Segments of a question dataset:
————

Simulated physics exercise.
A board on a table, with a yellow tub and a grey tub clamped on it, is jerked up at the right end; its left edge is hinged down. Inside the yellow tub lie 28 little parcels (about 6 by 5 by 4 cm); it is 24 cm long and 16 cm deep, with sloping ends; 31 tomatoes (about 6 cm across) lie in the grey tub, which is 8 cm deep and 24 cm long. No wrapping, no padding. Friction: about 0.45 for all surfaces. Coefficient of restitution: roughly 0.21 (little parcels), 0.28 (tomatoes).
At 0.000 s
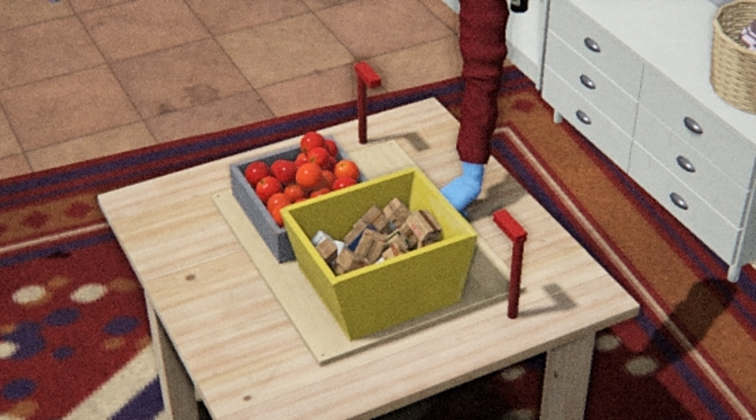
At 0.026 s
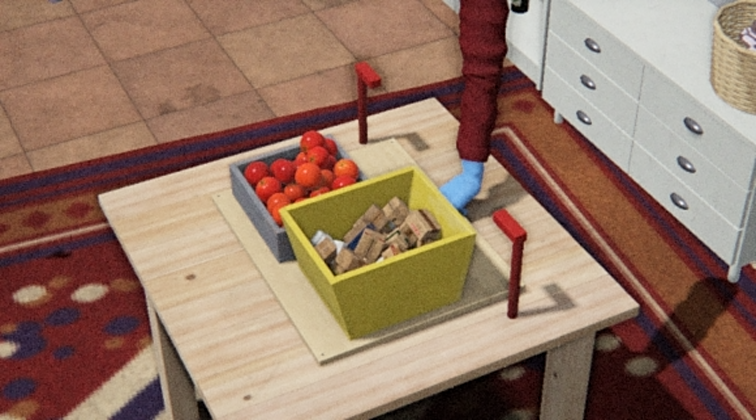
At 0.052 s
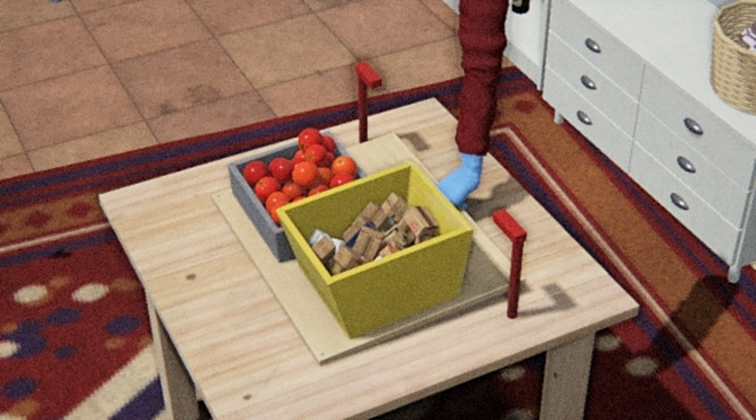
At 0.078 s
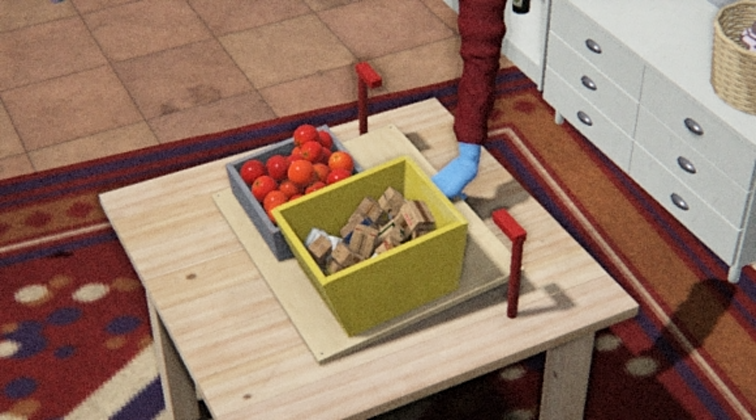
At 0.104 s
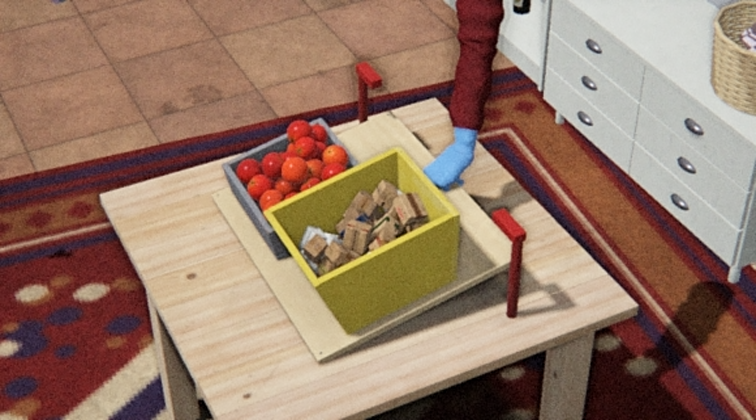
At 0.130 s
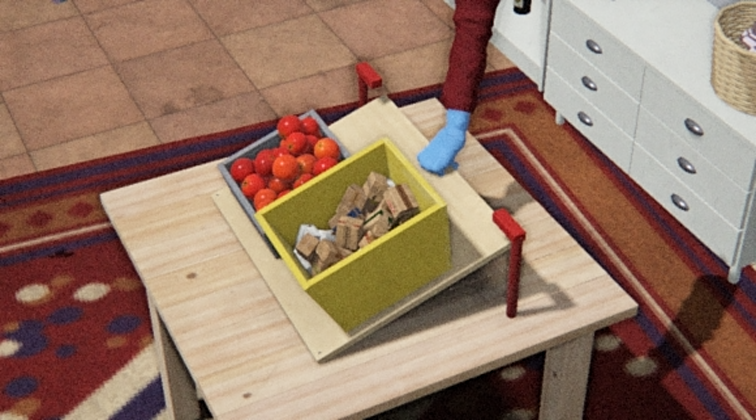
Yellow tub of small parcels and grey tub of red balls tilting leftward as a blue-gloved hand raises the board beneath them.
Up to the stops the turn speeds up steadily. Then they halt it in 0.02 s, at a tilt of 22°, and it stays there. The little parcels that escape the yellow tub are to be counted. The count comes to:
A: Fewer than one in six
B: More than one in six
A.
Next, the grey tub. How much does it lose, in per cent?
Grey tub: 40%.
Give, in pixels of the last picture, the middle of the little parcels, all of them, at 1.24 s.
Centre: Around (329, 264) px.
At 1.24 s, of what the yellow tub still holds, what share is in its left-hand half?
80 per cent or so.
After 0.14 s, the board meets the red stops.
After 0.24 s, tilt 22°; the yellow tub has all 28 and the grey tub is down by 1 of 31.
After 0.38 s, tilt 22°; the yellow tub has all 28 and the grey tub is down by 6 of 31.
After 0.64 s, tilt 22°; the yellow tub is down by 2 of 28 and the grey tub is down by 12 of 31.
When it is over (at 1.24 s), the yellow tub is down by 2 of 28 and the grey tub is down by 12 of 31. Asked share, 2 of 28, 7 per cent.
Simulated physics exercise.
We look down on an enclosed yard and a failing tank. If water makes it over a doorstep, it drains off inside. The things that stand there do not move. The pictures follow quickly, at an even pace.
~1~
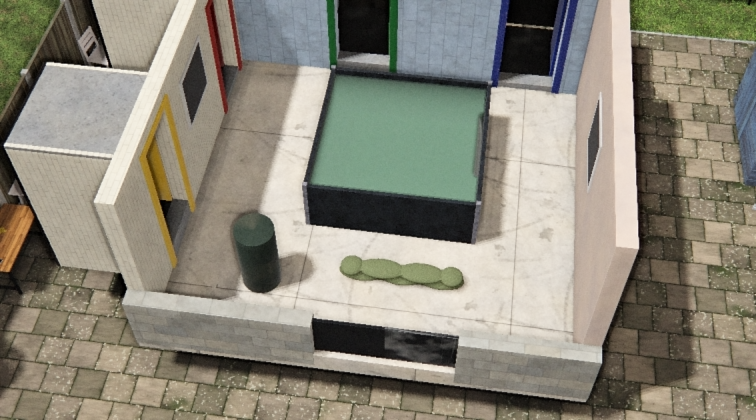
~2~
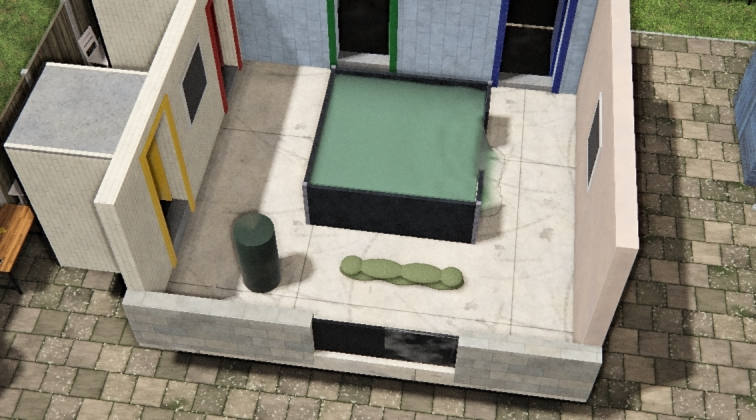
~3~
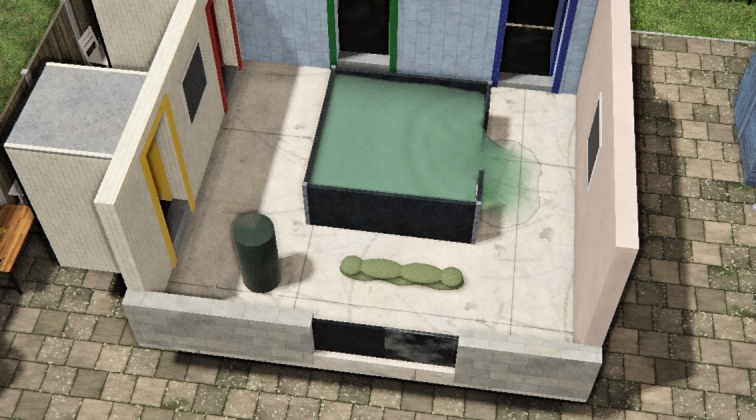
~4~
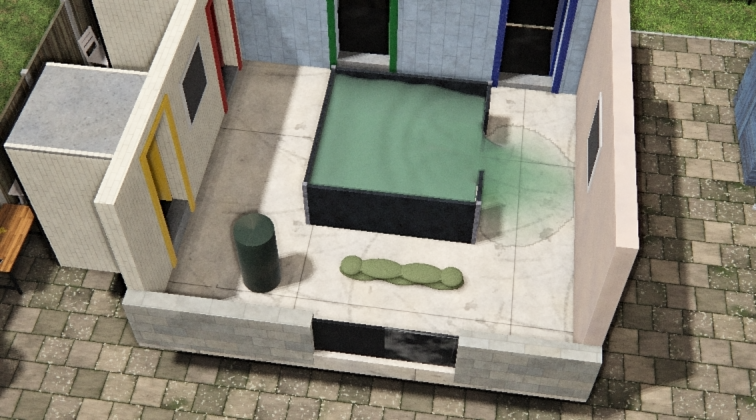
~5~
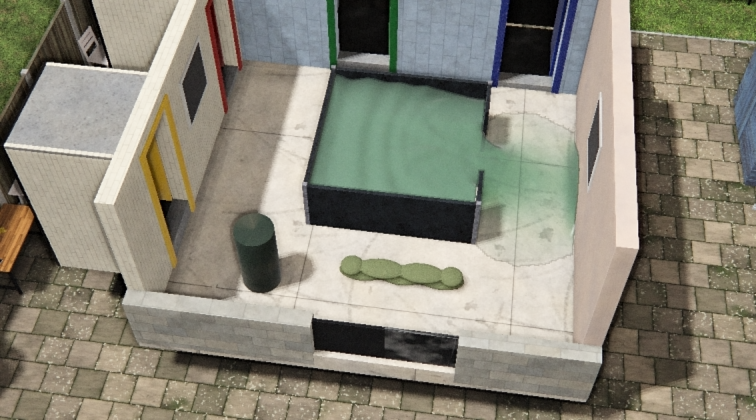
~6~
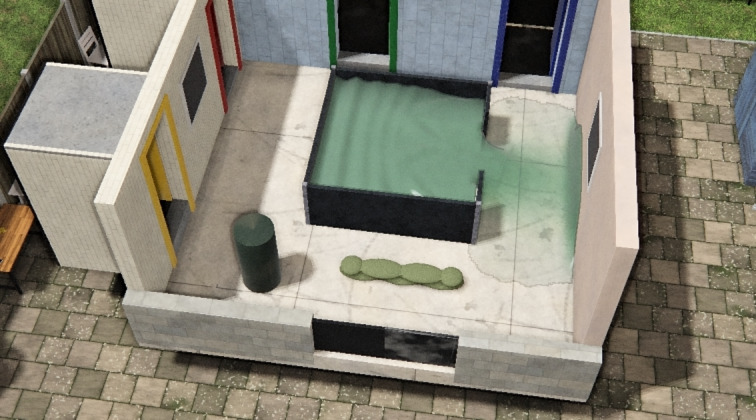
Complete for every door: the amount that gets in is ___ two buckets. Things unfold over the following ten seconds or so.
Red door: More than; green door: At most; yellow door: At most; blue door: More than.
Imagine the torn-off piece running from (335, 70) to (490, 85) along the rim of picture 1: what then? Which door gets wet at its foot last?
That would be the yellow one.
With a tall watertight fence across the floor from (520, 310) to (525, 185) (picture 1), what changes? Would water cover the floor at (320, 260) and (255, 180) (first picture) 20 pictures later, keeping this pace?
As listed: Covered, not flooded.
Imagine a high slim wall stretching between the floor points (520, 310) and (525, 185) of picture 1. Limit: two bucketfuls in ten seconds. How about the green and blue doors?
I'd say the green one falls short of it and the blue one overshoots.
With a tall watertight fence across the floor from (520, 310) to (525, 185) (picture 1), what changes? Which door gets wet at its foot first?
Answer: The one in blue.
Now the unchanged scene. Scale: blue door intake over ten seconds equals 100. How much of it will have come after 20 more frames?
I make it 55 per cent.
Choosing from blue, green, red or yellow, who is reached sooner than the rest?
The blue door, before the others.
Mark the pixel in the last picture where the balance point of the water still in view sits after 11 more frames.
At about (451, 186).
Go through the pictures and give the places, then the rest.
In the first picture, the open tank at (401, 136) is whole and still.
In the second picture, the front is at (493, 151), out from the gap at (479, 168).
In the third picture, water pours out at (479, 169) and has run to (527, 154).
In the fourth picture, water pours out at (479, 169) and has run to (572, 174).
In the fifth picture, water pours out at (479, 169) and has run to (573, 137).
In the sixth picture, the front is at (573, 116), out from the gap at (479, 169).
A moment on, water covers 25 % of the floor; the red door not reached, the green door not reached, the yellow door not reached, the blue door under two buckets in.
Next, water covers 40 % of the floor; the red door not reached, the green door not reached, the yellow door not reached, the blue door far over two buckets in.
Then, water covers 70 % of the floor; the red door under two buckets in, the green door wet at the sill, nothing in, the yellow door not reached, the blue door far over two buckets in.
Later, water covers 95 % of the floor; the red door far over two buckets in, the green door wet at the sill, nothing in, the yellow door wet at the sill, nothing in, the blue door far over two buckets in.
In the end, water covers 95 % of the floor; the red door far over two buckets in, the green door wet at the sill, nothing in, the yellow door wet at the sill, nothing in, the blue door far over two buckets in.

————

> **Task details**: Omit every image. Quote each record exactly.

> **Answer for this exercise**:
Simulated physics exercise.
A board on a table, with a yellow tub and a grey tub clamped on it, is jerked up at the right end; its left edge is hinged down. Inside the yellow tub lie 28 little parcels (about 6 by 5 by 4 cm); it is 24 cm long and 16 cm deep, with sloping ends; 31 tomatoes (about 6 cm across) lie in the grey tub, which is 8 cm deep and 24 cm long. No wrapping, no padding. Friction: about 0.45 for all surfaces. Coefficient of restitution: roughly 0.21 (little parcels), 0.28 (tomatoes).
At 0.000 s
At 0.026 s
At 0.052 s
At 0.078 s
At 0.104 s
At 0.130 s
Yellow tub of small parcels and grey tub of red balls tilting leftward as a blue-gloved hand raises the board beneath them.
Up to the stops the turn speeds up steadily. Then they halt it in 0.02 s, at a tilt of 22°, and it stays there. The little parcels that escape the yellow tub are to be counted. The count comes to:
A: Fewer than one in six
B: More than one in six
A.
Next, the grey tub. How much does it lose, in per cent?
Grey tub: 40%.
Give, in pixels of the last picture, the middle of the little parcels, all of them, at 1.24 s.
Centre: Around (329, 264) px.
At 1.24 s, of what the yellow tub still holds, what share is in its left-hand half?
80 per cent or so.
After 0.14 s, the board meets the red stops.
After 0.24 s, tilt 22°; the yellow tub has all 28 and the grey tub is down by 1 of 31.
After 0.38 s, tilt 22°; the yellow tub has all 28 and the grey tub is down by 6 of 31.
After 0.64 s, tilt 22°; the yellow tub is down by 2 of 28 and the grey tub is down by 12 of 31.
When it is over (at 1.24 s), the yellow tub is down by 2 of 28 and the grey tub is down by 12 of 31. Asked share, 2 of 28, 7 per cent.
Simulated physics exercise.
We look down on an enclosed yard and a failing tank. If water makes it over a doorstep, it drains off inside. The things that stand there do not move. The pictures follow quickly, at an even pace.
~1~
~2~
~3~
~4~
~5~
~6~
Complete for every door: the amount that gets in is ___ two buckets. Things unfold over the following ten seconds or so.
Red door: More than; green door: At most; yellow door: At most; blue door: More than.
Imagine the torn-off piece running from (335, 70) to (490, 85) along the rim of picture 1: what then? Which door gets wet at its foot last?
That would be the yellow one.
With a tall watertight fence across the floor from (520, 310) to (525, 185) (picture 1), what changes? Would water cover the floor at (320, 260) and (255, 180) (first picture) 20 pictures later, keeping this pace?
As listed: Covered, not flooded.
Imagine a high slim wall stretching between the floor points (520, 310) and (525, 185) of picture 1. Limit: two bucketfuls in ten seconds. How about the green and blue doors?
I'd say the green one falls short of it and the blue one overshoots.
With a tall watertight fence across the floor from (520, 310) to (525, 185) (picture 1), what changes? Which door gets wet at its foot first?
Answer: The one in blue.
Now the unchanged scene. Scale: blue door intake over ten seconds equals 100. How much of it will have come after 20 more frames?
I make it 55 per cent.
Choosing from blue, green, red or yellow, who is reached sooner than the rest?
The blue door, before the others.
Mark the pixel in the last picture where the balance point of the water still in view sits after 11 more frames.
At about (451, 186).
Go through the pictures and give the places, then the rest.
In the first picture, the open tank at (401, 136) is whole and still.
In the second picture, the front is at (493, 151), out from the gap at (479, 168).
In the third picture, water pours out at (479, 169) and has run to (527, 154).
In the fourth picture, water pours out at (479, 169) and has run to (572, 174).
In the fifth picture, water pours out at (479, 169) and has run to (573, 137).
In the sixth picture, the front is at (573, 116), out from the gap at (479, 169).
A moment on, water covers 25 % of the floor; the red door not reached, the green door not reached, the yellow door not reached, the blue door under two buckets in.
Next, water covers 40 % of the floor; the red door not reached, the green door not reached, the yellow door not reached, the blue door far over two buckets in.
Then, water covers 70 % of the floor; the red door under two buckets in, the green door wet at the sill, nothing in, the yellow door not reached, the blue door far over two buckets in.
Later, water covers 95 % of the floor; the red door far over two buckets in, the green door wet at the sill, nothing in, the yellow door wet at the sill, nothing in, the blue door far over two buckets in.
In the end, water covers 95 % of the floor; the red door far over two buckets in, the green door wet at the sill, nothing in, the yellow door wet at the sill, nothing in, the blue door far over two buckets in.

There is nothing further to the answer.